* **Provided data**
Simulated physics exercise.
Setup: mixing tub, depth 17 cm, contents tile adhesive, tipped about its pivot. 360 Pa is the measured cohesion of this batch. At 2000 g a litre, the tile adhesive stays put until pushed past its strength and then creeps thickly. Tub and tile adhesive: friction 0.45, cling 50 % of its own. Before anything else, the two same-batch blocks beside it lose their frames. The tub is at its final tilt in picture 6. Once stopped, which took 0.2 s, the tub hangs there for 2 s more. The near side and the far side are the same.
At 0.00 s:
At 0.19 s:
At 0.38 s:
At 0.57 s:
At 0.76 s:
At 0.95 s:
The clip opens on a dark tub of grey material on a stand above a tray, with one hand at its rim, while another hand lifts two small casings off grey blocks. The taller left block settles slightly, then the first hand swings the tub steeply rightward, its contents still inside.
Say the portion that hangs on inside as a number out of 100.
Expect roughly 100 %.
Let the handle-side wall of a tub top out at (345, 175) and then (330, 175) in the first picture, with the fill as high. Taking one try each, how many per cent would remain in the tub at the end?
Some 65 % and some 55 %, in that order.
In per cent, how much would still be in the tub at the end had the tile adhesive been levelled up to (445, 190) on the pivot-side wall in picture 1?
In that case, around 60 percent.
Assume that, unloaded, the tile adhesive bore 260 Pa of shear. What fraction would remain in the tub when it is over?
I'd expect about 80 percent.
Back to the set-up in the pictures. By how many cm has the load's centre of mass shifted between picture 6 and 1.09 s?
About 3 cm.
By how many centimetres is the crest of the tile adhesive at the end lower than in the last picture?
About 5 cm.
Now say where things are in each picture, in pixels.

* **Prompt**
Make an exact copy of the data above.

* **Solution to the exercise**
Simulated physics exercise.
Setup: mixing tub, depth 17 cm, contents tile adhesive, tipped about its pivot. 360 Pa is the measured cohesion of this batch. At 2000 g a litre, the tile adhesive stays put until pushed past its strength and then creeps thickly. Tub and tile adhesive: friction 0.45, cling 50 % of its own. Before anything else, the two same-batch blocks beside it lose their frames. The tub is at its final tilt in picture 6. Once stopped, which took 0.2 s, the tub hangs there for 2 s more. The near side and the far side are the same.
At 0.00 s:
At 0.19 s:
At 0.38 s:
At 0.57 s:
At 0.76 s:
At 0.95 s:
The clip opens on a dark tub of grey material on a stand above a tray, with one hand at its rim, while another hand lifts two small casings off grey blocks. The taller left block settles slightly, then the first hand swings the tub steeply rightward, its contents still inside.
Say the portion that hangs on inside as a number out of 100.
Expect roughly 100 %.
Let the handle-side wall of a tub top out at (345, 175) and then (330, 175) in the first picture, with the fill as high. Taking one try each, how many per cent would remain in the tub at the end?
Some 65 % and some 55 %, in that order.
In per cent, how much would still be in the tub at the end had the tile adhesive been levelled up to (445, 190) on the pivot-side wall in picture 1?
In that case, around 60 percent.
Assume that, unloaded, the tile adhesive bore 260 Pa of shear. What fraction would remain in the tub when it is over?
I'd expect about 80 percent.
Back to the set-up in the pictures. By how many cm has the load's centre of mass shifted between picture 6 and 1.09 s?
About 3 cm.
By how many centimetres is the crest of the tile adhesive at the end lower than in the last picture?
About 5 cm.
Now say where things are in each picture, in pixels.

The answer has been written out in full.